━━ ENTRIES SHOWN

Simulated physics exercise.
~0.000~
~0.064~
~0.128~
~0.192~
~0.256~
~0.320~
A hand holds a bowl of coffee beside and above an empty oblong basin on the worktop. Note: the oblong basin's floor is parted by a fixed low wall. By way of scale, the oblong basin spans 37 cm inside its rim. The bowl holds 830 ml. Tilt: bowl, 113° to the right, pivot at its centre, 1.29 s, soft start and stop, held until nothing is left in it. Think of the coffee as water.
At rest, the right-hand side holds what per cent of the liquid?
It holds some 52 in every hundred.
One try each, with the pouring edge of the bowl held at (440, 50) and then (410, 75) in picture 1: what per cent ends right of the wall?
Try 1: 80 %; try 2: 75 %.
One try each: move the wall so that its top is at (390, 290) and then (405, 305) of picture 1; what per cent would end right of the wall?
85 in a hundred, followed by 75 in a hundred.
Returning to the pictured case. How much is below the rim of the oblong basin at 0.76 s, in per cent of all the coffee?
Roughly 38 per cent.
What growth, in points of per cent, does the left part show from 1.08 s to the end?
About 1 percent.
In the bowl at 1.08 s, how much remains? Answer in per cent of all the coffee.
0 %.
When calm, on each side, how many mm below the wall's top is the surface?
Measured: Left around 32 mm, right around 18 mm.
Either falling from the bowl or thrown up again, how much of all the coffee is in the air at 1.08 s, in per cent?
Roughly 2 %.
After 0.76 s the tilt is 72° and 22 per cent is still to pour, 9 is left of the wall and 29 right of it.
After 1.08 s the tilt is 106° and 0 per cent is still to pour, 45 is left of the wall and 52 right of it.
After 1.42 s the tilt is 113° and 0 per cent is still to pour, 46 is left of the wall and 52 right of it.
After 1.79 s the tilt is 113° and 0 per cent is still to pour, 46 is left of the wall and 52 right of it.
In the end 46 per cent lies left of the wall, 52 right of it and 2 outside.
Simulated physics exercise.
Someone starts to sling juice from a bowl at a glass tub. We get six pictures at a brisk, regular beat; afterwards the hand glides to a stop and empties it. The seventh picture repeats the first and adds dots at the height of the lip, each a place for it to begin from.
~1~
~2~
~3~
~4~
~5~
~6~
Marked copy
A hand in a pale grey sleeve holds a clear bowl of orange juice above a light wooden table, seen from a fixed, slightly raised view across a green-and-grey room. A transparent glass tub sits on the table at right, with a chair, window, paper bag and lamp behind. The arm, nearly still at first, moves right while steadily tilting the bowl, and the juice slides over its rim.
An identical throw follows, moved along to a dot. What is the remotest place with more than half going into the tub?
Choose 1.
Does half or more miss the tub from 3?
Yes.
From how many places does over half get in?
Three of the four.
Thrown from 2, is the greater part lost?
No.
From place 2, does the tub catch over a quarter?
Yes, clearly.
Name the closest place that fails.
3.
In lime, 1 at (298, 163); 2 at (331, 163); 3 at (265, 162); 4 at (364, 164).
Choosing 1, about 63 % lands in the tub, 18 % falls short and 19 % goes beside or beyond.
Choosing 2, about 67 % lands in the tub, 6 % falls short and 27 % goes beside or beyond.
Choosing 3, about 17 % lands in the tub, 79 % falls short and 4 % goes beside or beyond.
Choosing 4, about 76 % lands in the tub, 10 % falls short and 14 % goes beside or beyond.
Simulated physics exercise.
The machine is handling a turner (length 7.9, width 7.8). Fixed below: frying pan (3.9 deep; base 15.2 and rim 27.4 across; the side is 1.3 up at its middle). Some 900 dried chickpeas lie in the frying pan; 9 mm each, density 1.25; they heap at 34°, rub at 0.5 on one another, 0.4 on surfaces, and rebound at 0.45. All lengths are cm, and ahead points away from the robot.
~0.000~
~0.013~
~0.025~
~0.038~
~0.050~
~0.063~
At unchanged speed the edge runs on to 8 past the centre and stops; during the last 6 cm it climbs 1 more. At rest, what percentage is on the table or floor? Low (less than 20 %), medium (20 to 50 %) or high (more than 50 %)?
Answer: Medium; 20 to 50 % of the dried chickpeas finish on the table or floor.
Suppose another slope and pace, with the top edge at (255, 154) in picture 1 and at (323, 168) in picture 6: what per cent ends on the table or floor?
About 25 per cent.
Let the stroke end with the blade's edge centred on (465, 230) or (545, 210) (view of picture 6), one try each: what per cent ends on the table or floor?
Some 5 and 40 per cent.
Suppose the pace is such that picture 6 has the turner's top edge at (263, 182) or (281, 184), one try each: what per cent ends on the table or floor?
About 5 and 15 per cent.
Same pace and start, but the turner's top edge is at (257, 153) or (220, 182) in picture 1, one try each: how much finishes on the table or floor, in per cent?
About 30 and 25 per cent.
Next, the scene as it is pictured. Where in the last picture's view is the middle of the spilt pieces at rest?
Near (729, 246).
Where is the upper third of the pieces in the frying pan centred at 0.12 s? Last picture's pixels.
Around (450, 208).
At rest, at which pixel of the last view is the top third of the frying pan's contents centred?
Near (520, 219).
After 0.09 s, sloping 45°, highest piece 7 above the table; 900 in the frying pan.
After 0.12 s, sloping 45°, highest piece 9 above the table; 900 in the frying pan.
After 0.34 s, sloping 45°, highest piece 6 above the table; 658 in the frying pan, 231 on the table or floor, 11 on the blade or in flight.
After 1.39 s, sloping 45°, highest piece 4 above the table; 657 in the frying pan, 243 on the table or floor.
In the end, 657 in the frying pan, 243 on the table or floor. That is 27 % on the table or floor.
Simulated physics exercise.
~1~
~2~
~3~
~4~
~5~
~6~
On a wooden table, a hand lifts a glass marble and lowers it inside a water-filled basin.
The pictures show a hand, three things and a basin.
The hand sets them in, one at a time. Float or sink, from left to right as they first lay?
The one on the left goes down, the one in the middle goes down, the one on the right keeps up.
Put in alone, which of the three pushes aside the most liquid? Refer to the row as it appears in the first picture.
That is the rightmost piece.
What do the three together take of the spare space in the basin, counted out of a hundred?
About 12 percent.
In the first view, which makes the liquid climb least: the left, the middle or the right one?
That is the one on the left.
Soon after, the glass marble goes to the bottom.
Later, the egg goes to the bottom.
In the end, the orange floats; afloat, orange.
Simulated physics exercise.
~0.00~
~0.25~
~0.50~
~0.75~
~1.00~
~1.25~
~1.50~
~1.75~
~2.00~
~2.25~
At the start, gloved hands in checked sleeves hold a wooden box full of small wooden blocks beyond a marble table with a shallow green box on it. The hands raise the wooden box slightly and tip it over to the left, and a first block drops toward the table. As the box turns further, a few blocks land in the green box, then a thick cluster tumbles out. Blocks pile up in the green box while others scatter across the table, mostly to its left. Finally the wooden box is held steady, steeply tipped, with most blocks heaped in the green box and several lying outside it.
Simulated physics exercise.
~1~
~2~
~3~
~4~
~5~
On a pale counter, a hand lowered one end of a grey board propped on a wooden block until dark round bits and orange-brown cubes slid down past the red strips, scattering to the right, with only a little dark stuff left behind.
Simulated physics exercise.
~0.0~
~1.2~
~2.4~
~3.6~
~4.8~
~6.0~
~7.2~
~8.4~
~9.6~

━━━━

Emit the records above again, exactly, with no line skipped.

# [RESPONSE]
Simulated physics exercise.
~0.000~
~0.064~
~0.128~
~0.192~
~0.256~
~0.320~
A hand holds a bowl of coffee beside and above an empty oblong basin on the worktop. Note: the oblong basin's floor is parted by a fixed low wall. By way of scale, the oblong basin spans 37 cm inside its rim. The bowl holds 830 ml. Tilt: bowl, 113° to the right, pivot at its centre, 1.29 s, soft start and stop, held until nothing is left in it. Think of the coffee as water.
At rest, the right-hand side holds what per cent of the liquid?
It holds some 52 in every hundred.
One try each, with the pouring edge of the bowl held at (440, 50) and then (410, 75) in picture 1: what per cent ends right of the wall?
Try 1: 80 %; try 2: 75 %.
One try each: move the wall so that its top is at (390, 290) and then (405, 305) of picture 1; what per cent would end right of the wall?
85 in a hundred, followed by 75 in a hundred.
Returning to the pictured case. How much is below the rim of the oblong basin at 0.76 s, in per cent of all the coffee?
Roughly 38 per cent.
What growth, in points of per cent, does the left part show from 1.08 s to the end?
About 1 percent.
In the bowl at 1.08 s, how much remains? Answer in per cent of all the coffee.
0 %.
When calm, on each side, how many mm below the wall's top is the surface?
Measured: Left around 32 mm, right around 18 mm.
Either falling from the bowl or thrown up again, how much of all the coffee is in the air at 1.08 s, in per cent?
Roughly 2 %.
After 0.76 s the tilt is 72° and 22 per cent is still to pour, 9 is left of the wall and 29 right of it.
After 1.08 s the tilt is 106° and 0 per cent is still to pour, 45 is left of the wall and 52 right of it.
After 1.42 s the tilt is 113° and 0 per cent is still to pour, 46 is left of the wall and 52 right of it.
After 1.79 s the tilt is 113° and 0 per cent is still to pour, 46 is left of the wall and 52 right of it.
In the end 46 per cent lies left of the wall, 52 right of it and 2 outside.
Simulated physics exercise.
Someone starts to sling juice from a bowl at a glass tub. We get six pictures at a brisk, regular beat; afterwards the hand glides to a stop and empties it. The seventh picture repeats the first and adds dots at the height of the lip, each a place for it to begin from.
~1~
~2~
~3~
~4~
~5~
~6~
Marked copy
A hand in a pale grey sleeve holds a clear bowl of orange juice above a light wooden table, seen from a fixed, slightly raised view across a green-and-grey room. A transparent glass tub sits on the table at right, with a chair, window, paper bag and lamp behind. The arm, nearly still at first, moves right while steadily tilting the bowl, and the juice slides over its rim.
An identical throw follows, moved along to a dot. What is the remotest place with more than half going into the tub?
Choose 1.
Does half or more miss the tub from 3?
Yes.
From how many places does over half get in?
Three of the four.
Thrown from 2, is the greater part lost?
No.
From place 2, does the tub catch over a quarter?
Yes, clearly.
Name the closest place that fails.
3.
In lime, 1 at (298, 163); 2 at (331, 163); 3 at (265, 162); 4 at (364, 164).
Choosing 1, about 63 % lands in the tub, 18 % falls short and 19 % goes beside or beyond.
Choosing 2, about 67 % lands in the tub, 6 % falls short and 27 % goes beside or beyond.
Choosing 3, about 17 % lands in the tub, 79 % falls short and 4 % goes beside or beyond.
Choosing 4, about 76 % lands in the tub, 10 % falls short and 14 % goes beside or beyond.
Simulated physics exercise.
The machine is handling a turner (length 7.9, width 7.8). Fixed below: frying pan (3.9 deep; base 15.2 and rim 27.4 across; the side is 1.3 up at its middle). Some 900 dried chickpeas lie in the frying pan; 9 mm each, density 1.25; they heap at 34°, rub at 0.5 on one another, 0.4 on surfaces, and rebound at 0.45. All lengths are cm, and ahead points away from the robot.
~0.000~
~0.013~
~0.025~
~0.038~
~0.050~
~0.063~
At unchanged speed the edge runs on to 8 past the centre and stops; during the last 6 cm it climbs 1 more. At rest, what percentage is on the table or floor? Low (less than 20 %), medium (20 to 50 %) or high (more than 50 %)?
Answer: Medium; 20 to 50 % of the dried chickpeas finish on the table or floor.
Suppose another slope and pace, with the top edge at (255, 154) in picture 1 and at (323, 168) in picture 6: what per cent ends on the table or floor?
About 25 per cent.
Let the stroke end with the blade's edge centred on (465, 230) or (545, 210) (view of picture 6), one try each: what per cent ends on the table or floor?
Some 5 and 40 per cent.
Suppose the pace is such that picture 6 has the turner's top edge at (263, 182) or (281, 184), one try each: what per cent ends on the table or floor?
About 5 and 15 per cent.
Same pace and start, but the turner's top edge is at (257, 153) or (220, 182) in picture 1, one try each: how much finishes on the table or floor, in per cent?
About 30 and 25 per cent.
Next, the scene as it is pictured. Where in the last picture's view is the middle of the spilt pieces at rest?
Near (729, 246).
Where is the upper third of the pieces in the frying pan centred at 0.12 s? Last picture's pixels.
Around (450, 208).
At rest, at which pixel of the last view is the top third of the frying pan's contents centred?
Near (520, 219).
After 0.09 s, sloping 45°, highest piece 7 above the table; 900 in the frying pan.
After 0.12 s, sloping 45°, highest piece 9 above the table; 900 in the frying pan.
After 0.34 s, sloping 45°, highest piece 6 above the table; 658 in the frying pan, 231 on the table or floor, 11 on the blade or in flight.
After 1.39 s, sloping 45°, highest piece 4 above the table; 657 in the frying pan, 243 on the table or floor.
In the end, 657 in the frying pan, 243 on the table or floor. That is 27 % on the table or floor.
Simulated physics exercise.
~1~
~2~
~3~
~4~
~5~
~6~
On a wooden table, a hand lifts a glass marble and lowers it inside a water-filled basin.
The pictures show a hand, three things and a basin.
The hand sets them in, one at a time. Float or sink, from left to right as they first lay?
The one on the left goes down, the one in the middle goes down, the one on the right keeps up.
Put in alone, which of the three pushes aside the most liquid? Refer to the row as it appears in the first picture.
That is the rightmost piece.
What do the three together take of the spare space in the basin, counted out of a hundred?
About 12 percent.
In the first view, which makes the liquid climb least: the left, the middle or the right one?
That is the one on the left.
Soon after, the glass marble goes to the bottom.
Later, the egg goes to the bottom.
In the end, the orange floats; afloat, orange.
Simulated physics exercise.
~0.00~
~0.25~
~0.50~
~0.75~
~1.00~
~1.25~
~1.50~
~1.75~
~2.00~
~2.25~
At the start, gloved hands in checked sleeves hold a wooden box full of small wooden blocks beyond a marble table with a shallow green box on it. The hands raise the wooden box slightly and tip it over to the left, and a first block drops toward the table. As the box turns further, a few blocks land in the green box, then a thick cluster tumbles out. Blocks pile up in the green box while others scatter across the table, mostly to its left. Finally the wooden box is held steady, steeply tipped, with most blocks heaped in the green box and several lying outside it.
Simulated physics exercise.
~1~
~2~
~3~
~4~
~5~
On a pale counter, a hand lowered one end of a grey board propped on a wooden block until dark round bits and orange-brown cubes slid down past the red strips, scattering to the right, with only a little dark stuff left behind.
Simulated physics exercise.
~0.0~
~1.2~
~2.4~
~3.6~
~4.8~
~6.0~
~7.2~
~8.4~
~9.6~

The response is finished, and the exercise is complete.